++++ PROVIDED RECORDS ++++
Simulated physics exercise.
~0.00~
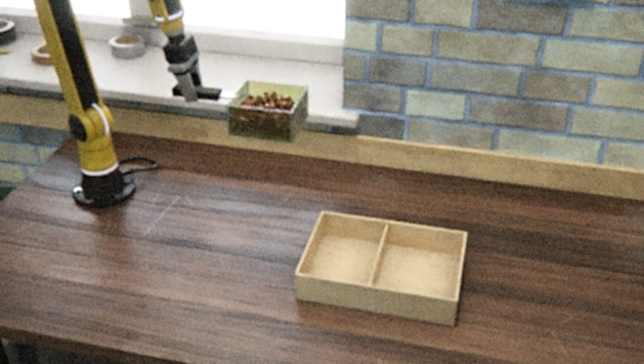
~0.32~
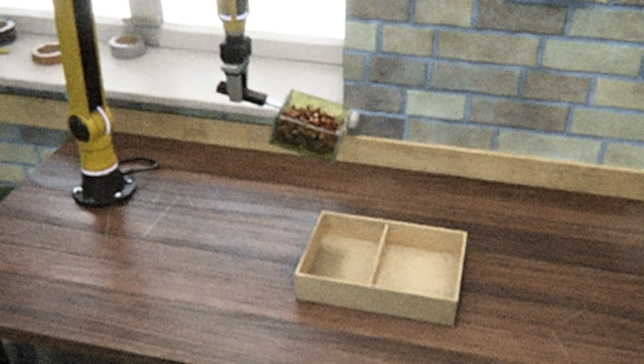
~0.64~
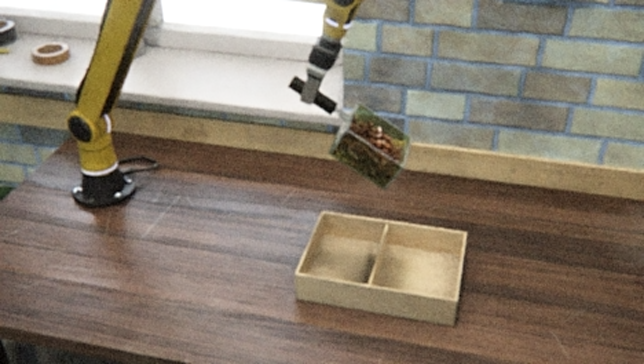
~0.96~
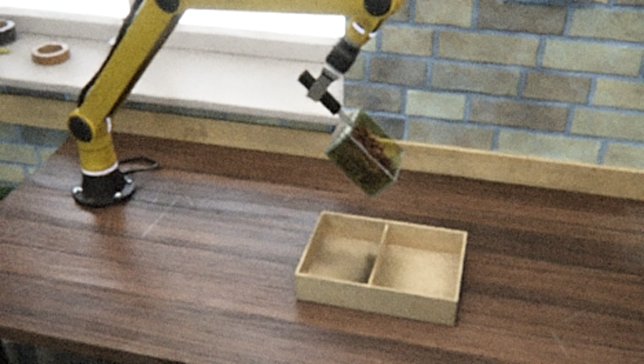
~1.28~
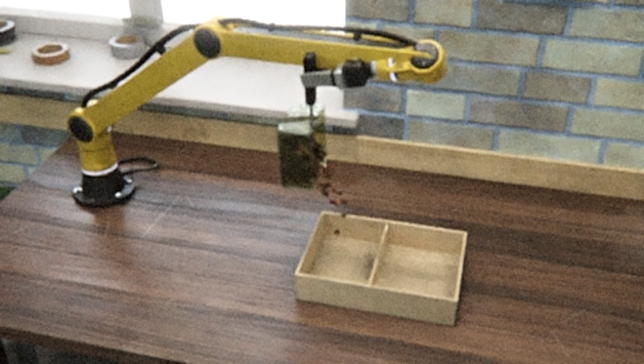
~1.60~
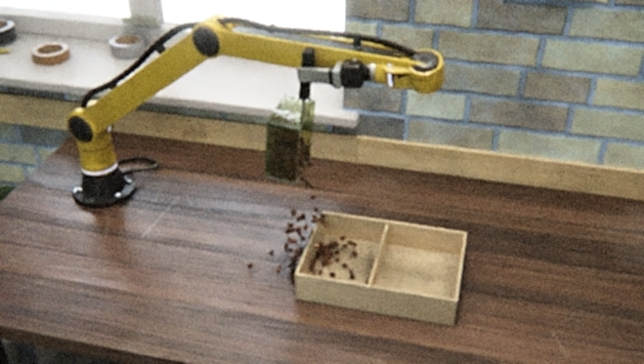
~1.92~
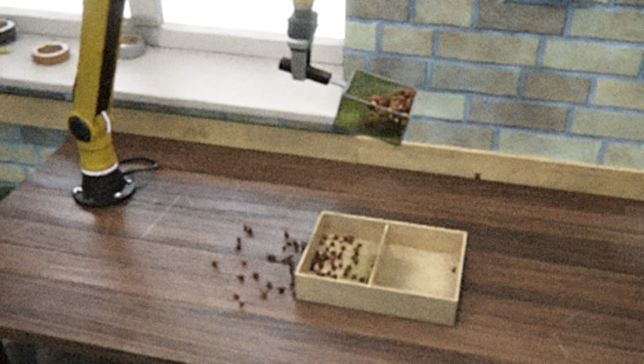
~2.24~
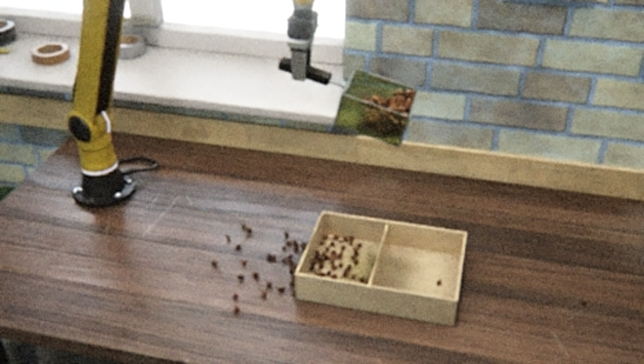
A yellow and black robot arm carried a clear box of brown pellets right, tipped it steeply and poured some into the left part of a divided wooden tray, spilling others on the table, then swung the still partly filled box back up.
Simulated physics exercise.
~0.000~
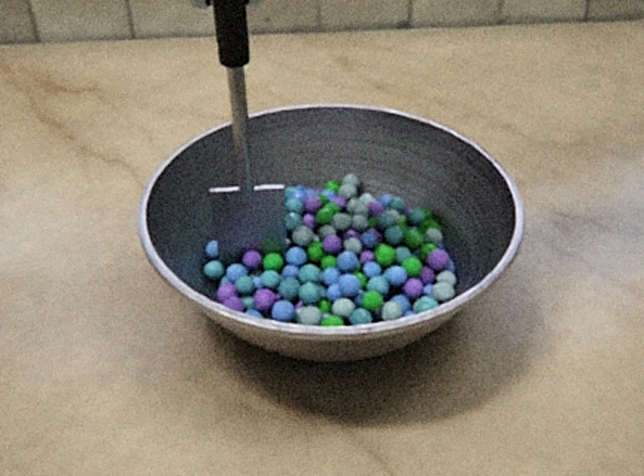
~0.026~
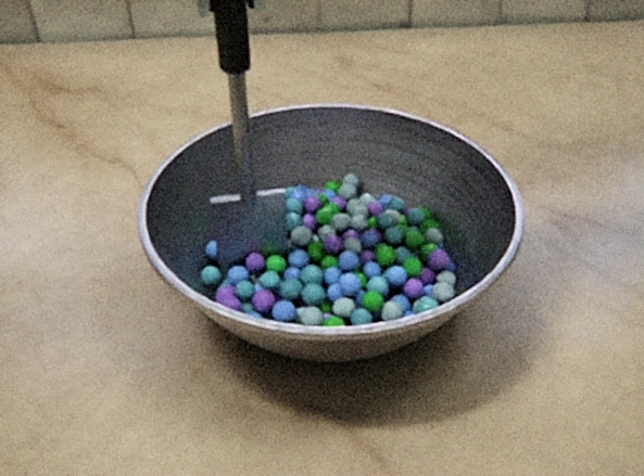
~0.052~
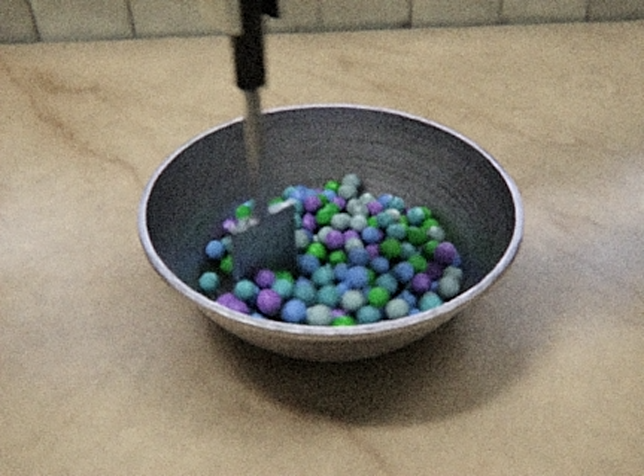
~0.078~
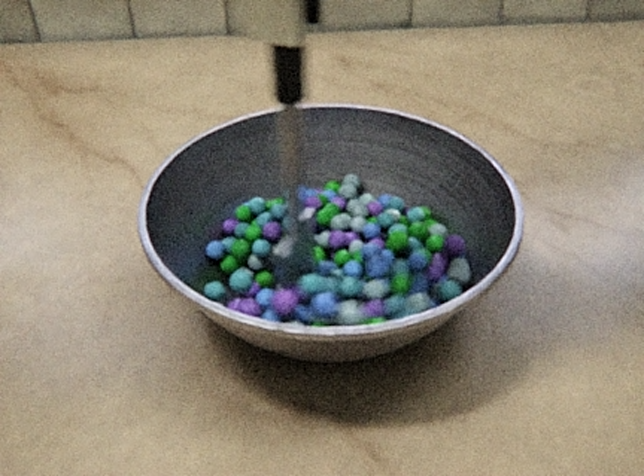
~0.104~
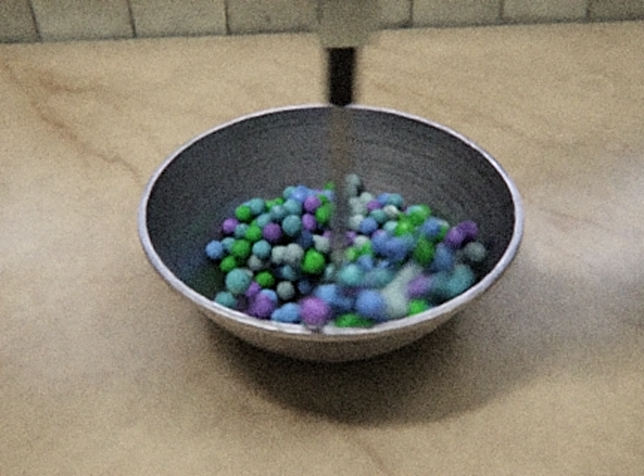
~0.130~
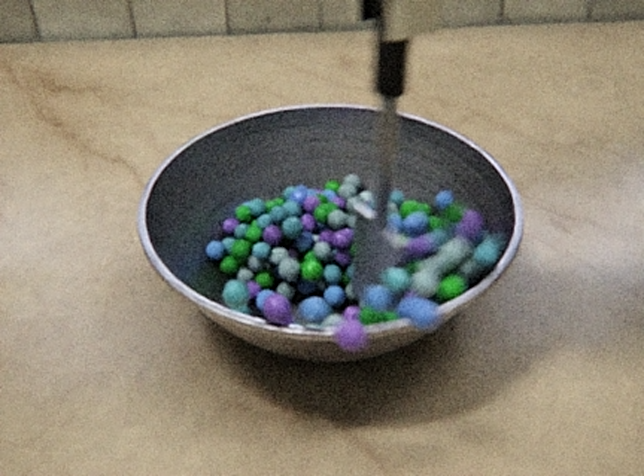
A vertical tool with a black grip and a thin metal shaft sweeps from left to right through a dark grey bowl, its flat end turning and pushing blue, green, purple, teal and grey balls. The bowl stays still on a beige, marbled countertop before pale tiles, seen from slightly above by a steady camera. The balls bunch up on the right, and a purple one crosses the front rim.
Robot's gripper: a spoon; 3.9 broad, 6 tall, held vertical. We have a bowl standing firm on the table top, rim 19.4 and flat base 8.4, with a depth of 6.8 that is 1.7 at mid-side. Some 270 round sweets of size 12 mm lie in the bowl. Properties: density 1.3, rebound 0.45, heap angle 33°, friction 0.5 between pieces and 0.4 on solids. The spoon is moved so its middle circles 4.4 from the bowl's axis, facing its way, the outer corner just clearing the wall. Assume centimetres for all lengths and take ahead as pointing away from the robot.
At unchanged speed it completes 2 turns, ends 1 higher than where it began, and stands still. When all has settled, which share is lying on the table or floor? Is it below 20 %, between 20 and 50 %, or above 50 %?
Between 20 and 50 %.
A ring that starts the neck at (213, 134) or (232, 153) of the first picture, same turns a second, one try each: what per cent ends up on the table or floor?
Near 10 and 35 in a hundred, one try each.
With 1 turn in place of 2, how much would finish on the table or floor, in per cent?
I'd expect around 25 per cent.
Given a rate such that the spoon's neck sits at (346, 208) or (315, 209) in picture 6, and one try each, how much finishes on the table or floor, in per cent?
Close to 20 and 10 in a hundred.
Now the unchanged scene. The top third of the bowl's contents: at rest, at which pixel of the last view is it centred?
(297, 253).
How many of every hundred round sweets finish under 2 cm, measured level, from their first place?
Near 5 % of the pieces.
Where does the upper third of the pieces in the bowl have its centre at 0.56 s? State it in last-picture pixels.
I'd put it close to (421, 196).
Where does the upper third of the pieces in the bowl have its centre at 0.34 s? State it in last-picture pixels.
About (213, 213) in the last picture.
By 0.34 s, 351° round, highest piece 10 above the table; 218 in the bowl, 24 on the table or floor, 30 in flight or on the tool.
By 0.56 s, 222° round, highest piece 10 above the table; 188 in the bowl, 74 on the table or floor, 10 in flight or on the tool.
By 0.87 s, 0° round, highest piece 5 above the table; 177 in the bowl, 95 on the table or floor.
By 1.57 s, 0° round, highest piece 5 above the table; 177 in the bowl, 95 on the table or floor.
Final count, 177 in the bowl, 95 on the table or floor. That is 35 % on the table or floor.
++++
> **REQUEST**
The material above must be printed exactly, with its pictures left out.

> **OUTPUT OF THE EXERCISE**
Simulated physics exercise.
~0.00~
~0.32~
~0.64~
~0.96~
~1.28~
~1.60~
~1.92~
~2.24~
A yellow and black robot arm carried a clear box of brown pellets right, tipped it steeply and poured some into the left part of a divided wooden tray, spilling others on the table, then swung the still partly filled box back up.
Simulated physics exercise.
~0.000~
~0.026~
~0.052~
~0.078~
~0.104~
~0.130~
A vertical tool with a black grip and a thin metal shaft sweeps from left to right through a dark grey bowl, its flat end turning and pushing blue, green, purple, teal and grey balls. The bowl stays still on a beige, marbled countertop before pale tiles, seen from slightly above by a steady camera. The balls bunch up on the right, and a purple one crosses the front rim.
Robot's gripper: a spoon; 3.9 broad, 6 tall, held vertical. We have a bowl standing firm on the table top, rim 19.4 and flat base 8.4, with a depth of 6.8 that is 1.7 at mid-side. Some 270 round sweets of size 12 mm lie in the bowl. Properties: density 1.3, rebound 0.45, heap angle 33°, friction 0.5 between pieces and 0.4 on solids. The spoon is moved so its middle circles 4.4 from the bowl's axis, facing its way, the outer corner just clearing the wall. Assume centimetres for all lengths and take ahead as pointing away from the robot.
At unchanged speed it completes 2 turns, ends 1 higher than where it began, and stands still. When all has settled, which share is lying on the table or floor? Is it below 20 %, between 20 and 50 %, or above 50 %?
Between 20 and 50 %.
A ring that starts the neck at (213, 134) or (232, 153) of the first picture, same turns a second, one try each: what per cent ends up on the table or floor?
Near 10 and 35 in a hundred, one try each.
With 1 turn in place of 2, how much would finish on the table or floor, in per cent?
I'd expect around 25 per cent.
Given a rate such that the spoon's neck sits at (346, 208) or (315, 209) in picture 6, and one try each, how much finishes on the table or floor, in per cent?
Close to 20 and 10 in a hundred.
Now the unchanged scene. The top third of the bowl's contents: at rest, at which pixel of the last view is it centred?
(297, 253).
How many of every hundred round sweets finish under 2 cm, measured level, from their first place?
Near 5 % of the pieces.
Where does the upper third of the pieces in the bowl have its centre at 0.56 s? State it in last-picture pixels.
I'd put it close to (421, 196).
Where does the upper third of the pieces in the bowl have its centre at 0.34 s? State it in last-picture pixels.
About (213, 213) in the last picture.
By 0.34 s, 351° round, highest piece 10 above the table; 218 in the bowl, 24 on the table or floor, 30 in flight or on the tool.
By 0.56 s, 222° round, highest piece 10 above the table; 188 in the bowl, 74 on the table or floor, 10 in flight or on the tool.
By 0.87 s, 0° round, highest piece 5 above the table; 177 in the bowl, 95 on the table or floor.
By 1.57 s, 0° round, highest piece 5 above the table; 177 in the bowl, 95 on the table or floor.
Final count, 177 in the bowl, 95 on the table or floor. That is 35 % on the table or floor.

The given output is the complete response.